## START Available data

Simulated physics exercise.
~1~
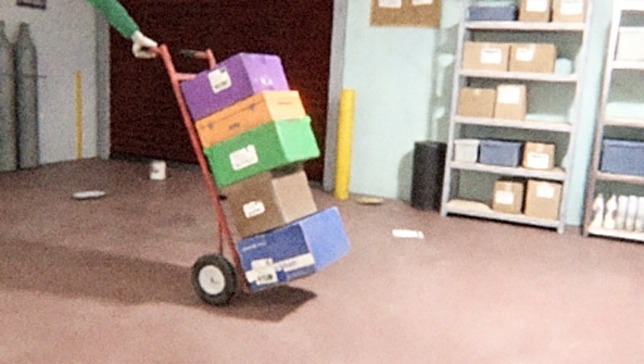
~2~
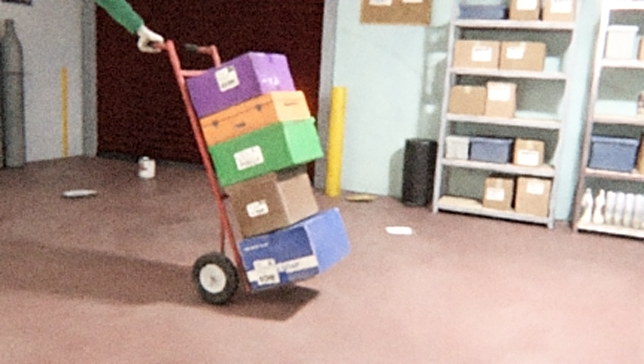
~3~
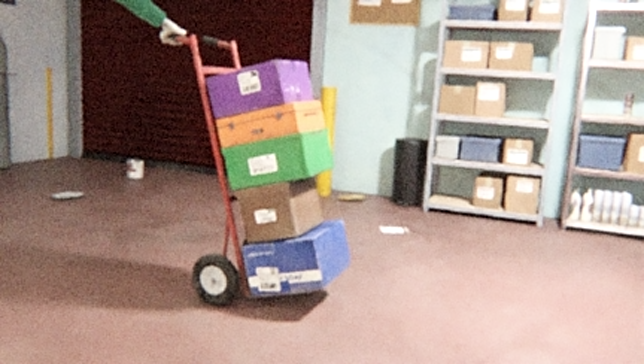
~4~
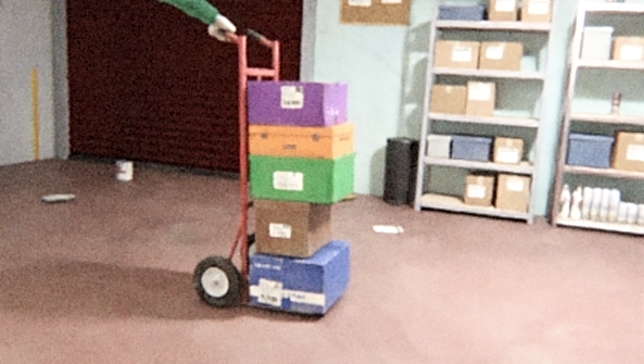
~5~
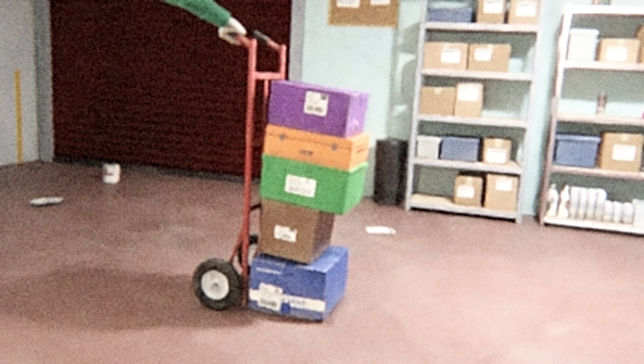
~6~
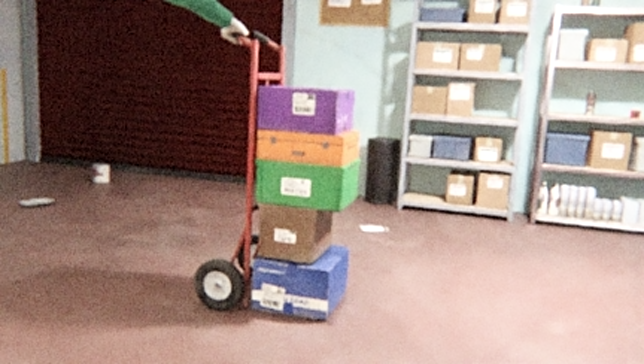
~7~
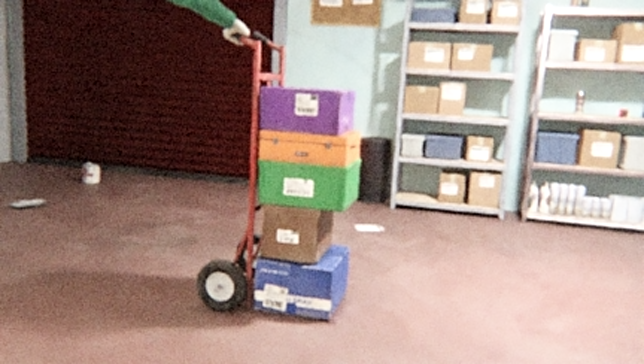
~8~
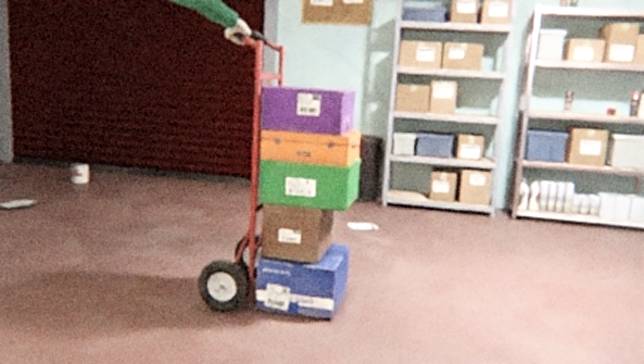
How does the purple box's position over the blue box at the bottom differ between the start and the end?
At the start the purple box is tilted back, up and to the left of the blue box. By the end it has come right and a little lower, sitting level and almost straight above the blue box.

## END Available data

Please set down each line of the data above exactly as written, without the pictures.

Simulated physics exercise.
~1~
~2~
~3~
~4~
~5~
~6~
~7~
~8~
How does the purple box's position over the blue box at the bottom differ between the start and the end?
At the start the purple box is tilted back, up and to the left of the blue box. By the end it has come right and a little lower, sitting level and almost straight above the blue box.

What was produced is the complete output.